Dataset excerpt:
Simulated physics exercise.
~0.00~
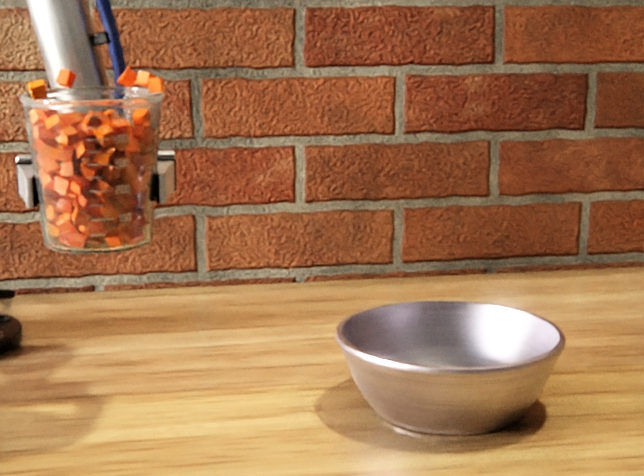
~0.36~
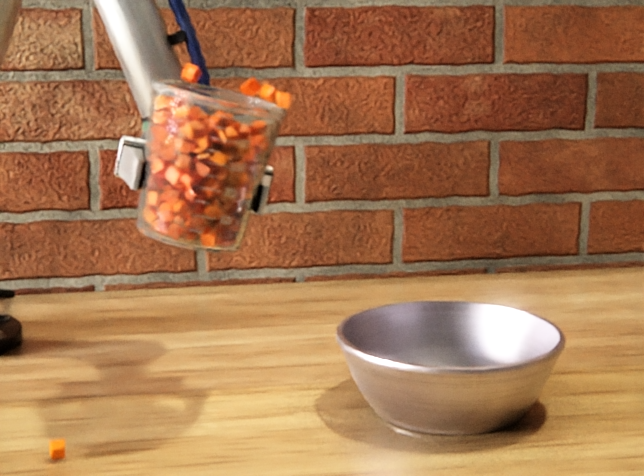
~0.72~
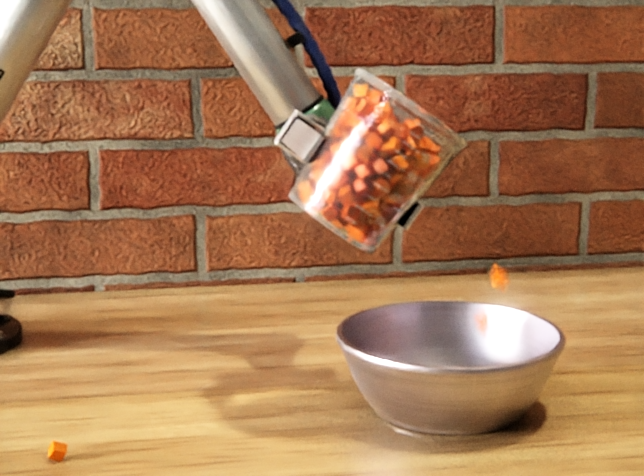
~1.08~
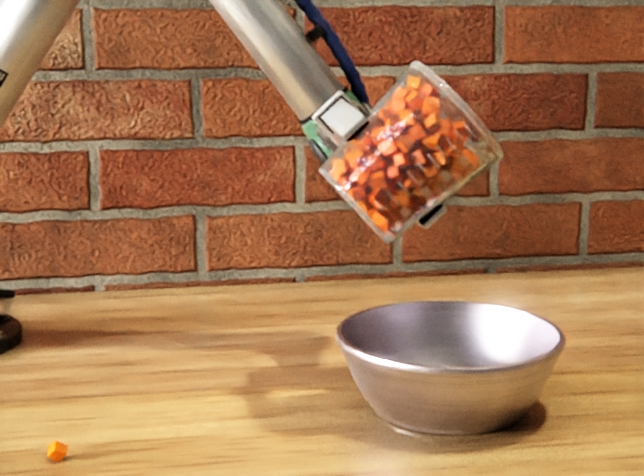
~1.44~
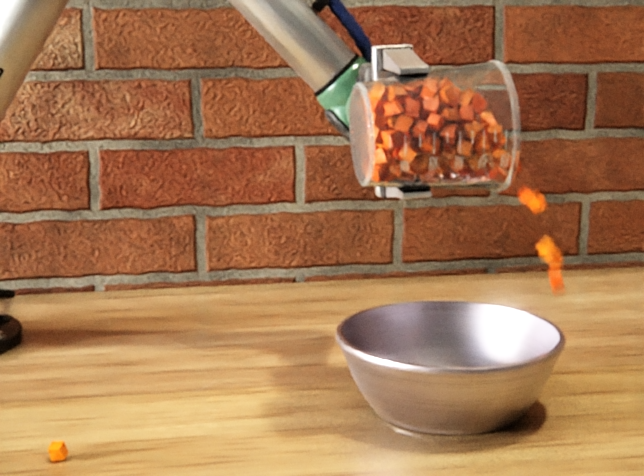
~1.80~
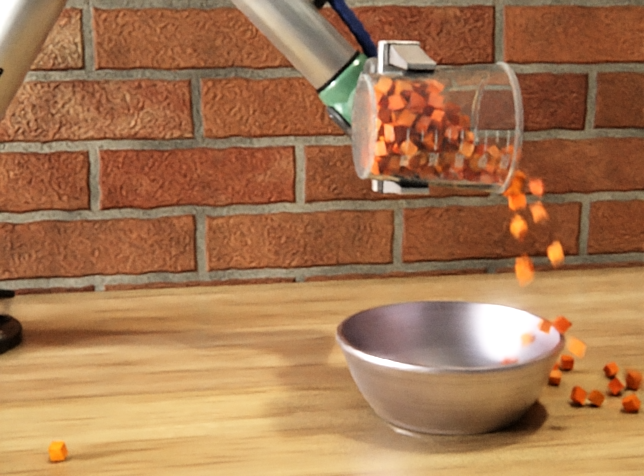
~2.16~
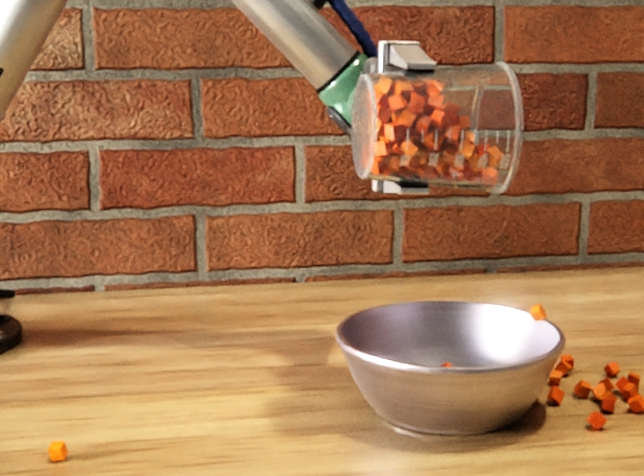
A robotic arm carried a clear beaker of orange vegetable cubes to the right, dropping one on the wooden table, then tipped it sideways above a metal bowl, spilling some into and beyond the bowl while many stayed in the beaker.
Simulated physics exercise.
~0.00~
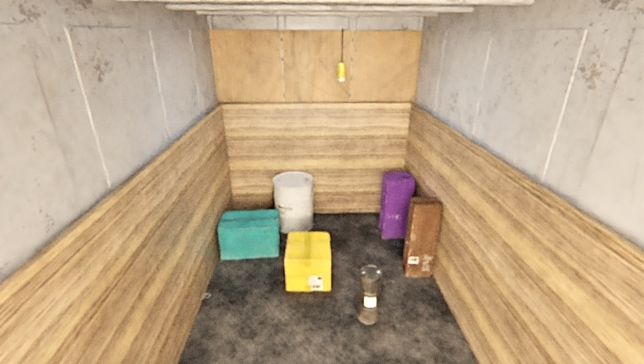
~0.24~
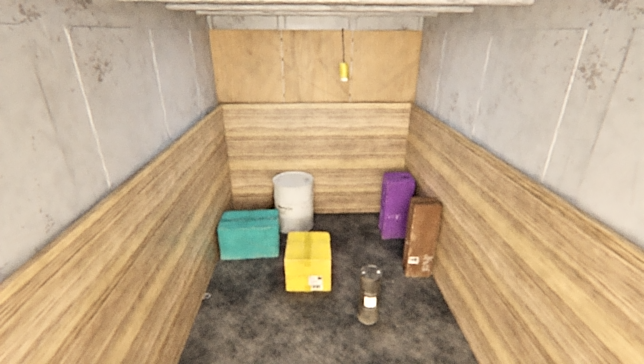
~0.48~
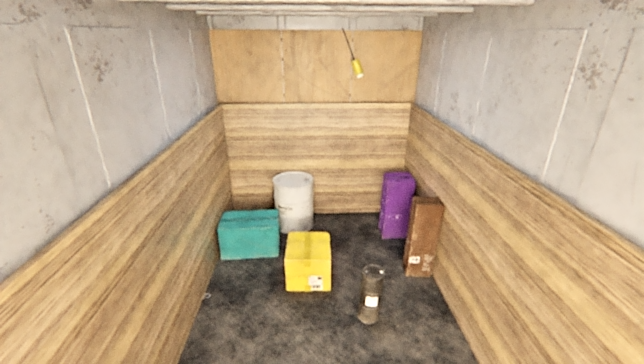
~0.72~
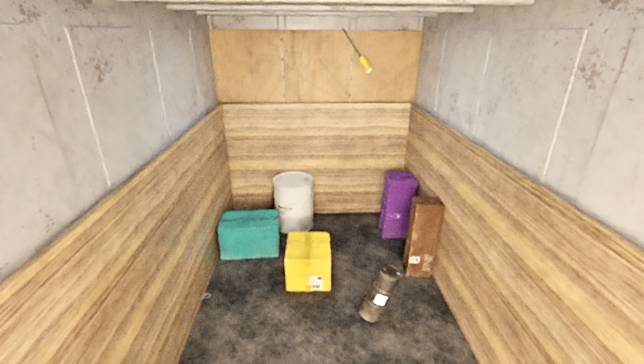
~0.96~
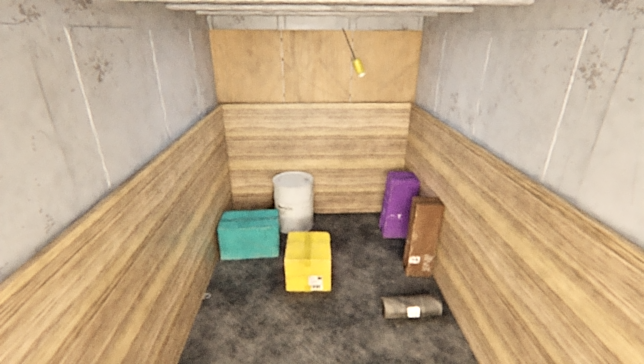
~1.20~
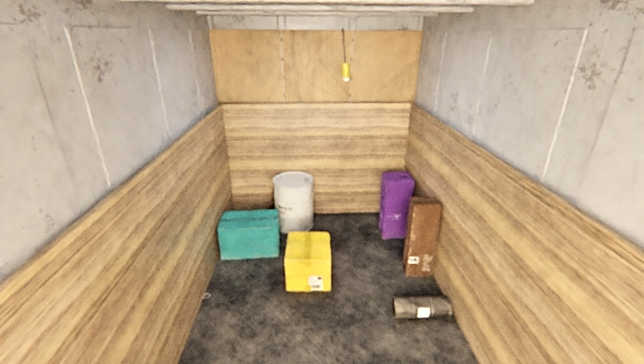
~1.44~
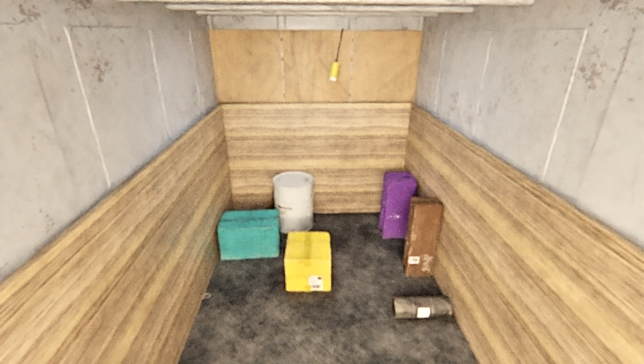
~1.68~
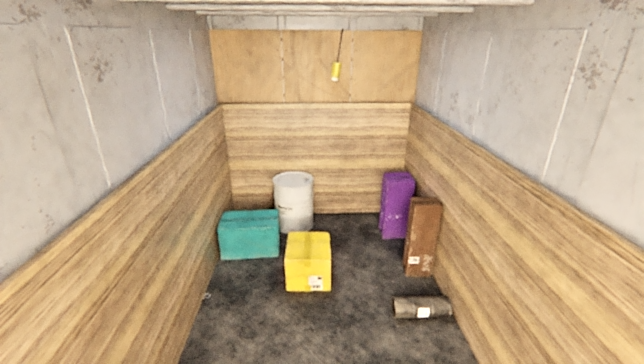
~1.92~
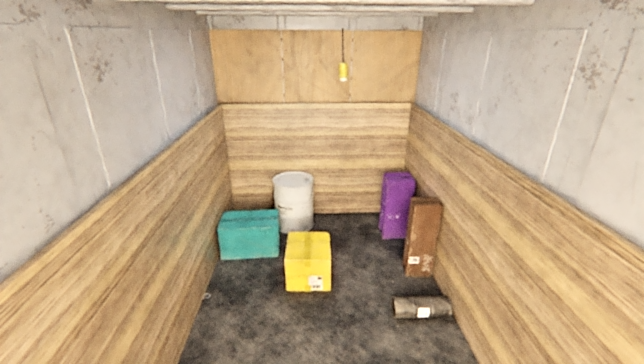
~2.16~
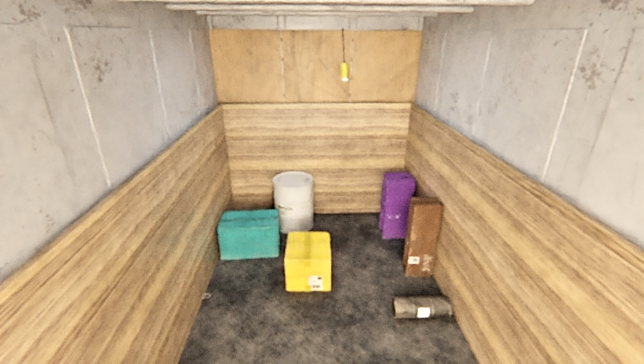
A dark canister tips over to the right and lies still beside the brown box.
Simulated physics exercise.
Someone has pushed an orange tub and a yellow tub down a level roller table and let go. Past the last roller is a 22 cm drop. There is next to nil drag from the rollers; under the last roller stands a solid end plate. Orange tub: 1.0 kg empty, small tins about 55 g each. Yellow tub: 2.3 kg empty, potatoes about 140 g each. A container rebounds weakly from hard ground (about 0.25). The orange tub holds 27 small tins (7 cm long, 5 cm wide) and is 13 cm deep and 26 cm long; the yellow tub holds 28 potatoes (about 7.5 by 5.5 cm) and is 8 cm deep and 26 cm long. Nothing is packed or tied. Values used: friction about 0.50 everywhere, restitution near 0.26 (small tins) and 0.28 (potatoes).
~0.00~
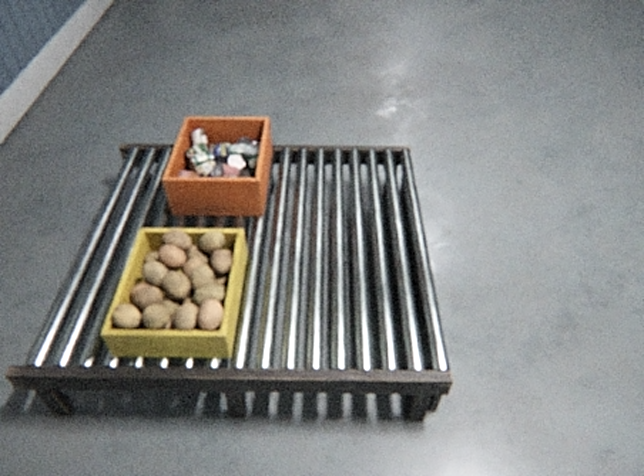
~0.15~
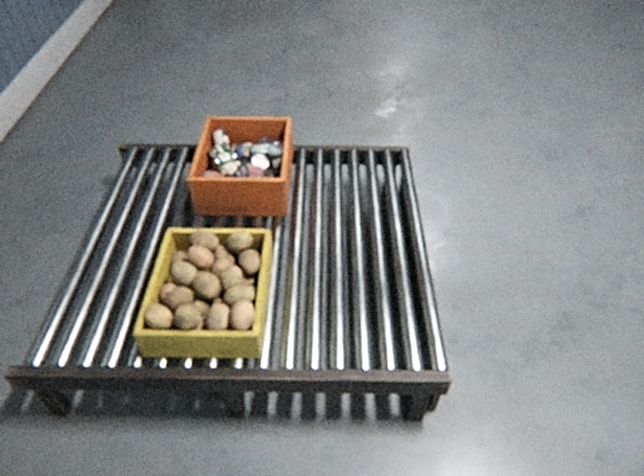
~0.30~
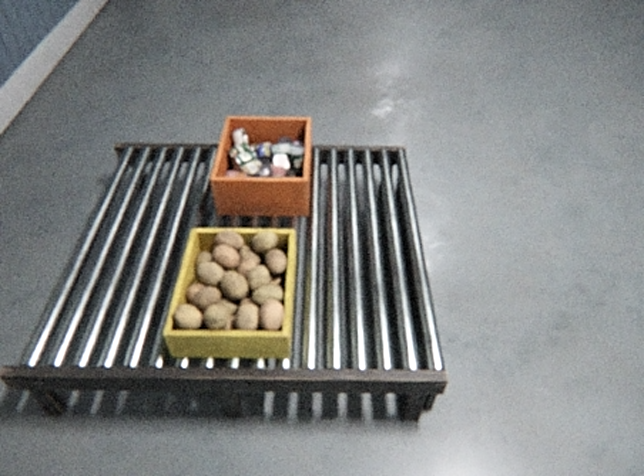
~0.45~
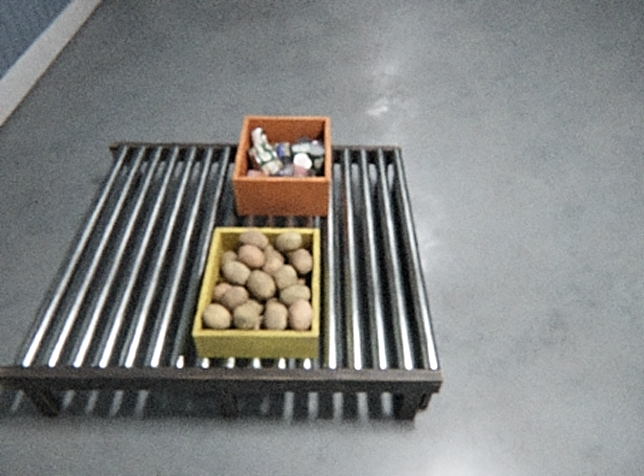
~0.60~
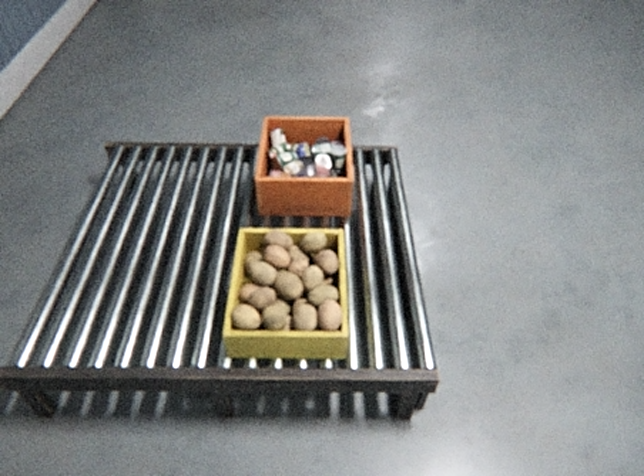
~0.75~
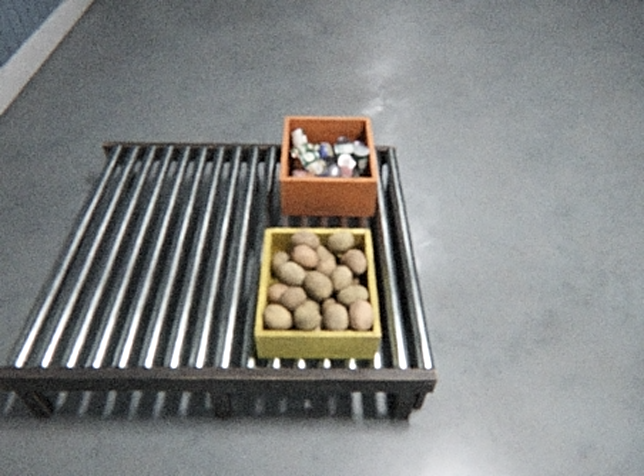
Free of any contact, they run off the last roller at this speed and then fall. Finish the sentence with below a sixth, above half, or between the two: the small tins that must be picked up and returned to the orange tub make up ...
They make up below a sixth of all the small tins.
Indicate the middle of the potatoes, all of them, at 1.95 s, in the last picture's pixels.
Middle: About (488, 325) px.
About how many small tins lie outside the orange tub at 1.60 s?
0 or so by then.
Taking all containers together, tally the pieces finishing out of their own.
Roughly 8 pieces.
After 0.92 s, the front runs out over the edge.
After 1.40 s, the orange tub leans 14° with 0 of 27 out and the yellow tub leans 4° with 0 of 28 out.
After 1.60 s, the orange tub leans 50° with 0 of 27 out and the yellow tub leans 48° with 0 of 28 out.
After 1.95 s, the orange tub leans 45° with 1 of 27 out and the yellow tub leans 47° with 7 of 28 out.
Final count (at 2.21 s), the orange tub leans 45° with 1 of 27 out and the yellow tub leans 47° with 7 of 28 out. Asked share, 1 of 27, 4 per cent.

**Required work:** Omit every picture, then reproduce the rest of the listing exactly.

**Full solution:**
Simulated physics exercise.
~0.00~
~0.36~
~0.72~
~1.08~
~1.44~
~1.80~
~2.16~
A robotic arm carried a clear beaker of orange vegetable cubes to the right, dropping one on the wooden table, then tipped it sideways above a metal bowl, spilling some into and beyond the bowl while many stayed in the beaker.
Simulated physics exercise.
~0.00~
~0.24~
~0.48~
~0.72~
~0.96~
~1.20~
~1.44~
~1.68~
~1.92~
~2.16~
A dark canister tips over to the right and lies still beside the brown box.
Simulated physics exercise.
Someone has pushed an orange tub and a yellow tub down a level roller table and let go. Past the last roller is a 22 cm drop. There is next to nil drag from the rollers; under the last roller stands a solid end plate. Orange tub: 1.0 kg empty, small tins about 55 g each. Yellow tub: 2.3 kg empty, potatoes about 140 g each. A container rebounds weakly from hard ground (about 0.25). The orange tub holds 27 small tins (7 cm long, 5 cm wide) and is 13 cm deep and 26 cm long; the yellow tub holds 28 potatoes (about 7.5 by 5.5 cm) and is 8 cm deep and 26 cm long. Nothing is packed or tied. Values used: friction about 0.50 everywhere, restitution near 0.26 (small tins) and 0.28 (potatoes).
~0.00~
~0.15~
~0.30~
~0.45~
~0.60~
~0.75~
Free of any contact, they run off the last roller at this speed and then fall. Finish the sentence with below a sixth, above half, or between the two: the small tins that must be picked up and returned to the orange tub make up ...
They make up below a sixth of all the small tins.
Indicate the middle of the potatoes, all of them, at 1.95 s, in the last picture's pixels.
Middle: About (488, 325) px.
About how many small tins lie outside the orange tub at 1.60 s?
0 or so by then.
Taking all containers together, tally the pieces finishing out of their own.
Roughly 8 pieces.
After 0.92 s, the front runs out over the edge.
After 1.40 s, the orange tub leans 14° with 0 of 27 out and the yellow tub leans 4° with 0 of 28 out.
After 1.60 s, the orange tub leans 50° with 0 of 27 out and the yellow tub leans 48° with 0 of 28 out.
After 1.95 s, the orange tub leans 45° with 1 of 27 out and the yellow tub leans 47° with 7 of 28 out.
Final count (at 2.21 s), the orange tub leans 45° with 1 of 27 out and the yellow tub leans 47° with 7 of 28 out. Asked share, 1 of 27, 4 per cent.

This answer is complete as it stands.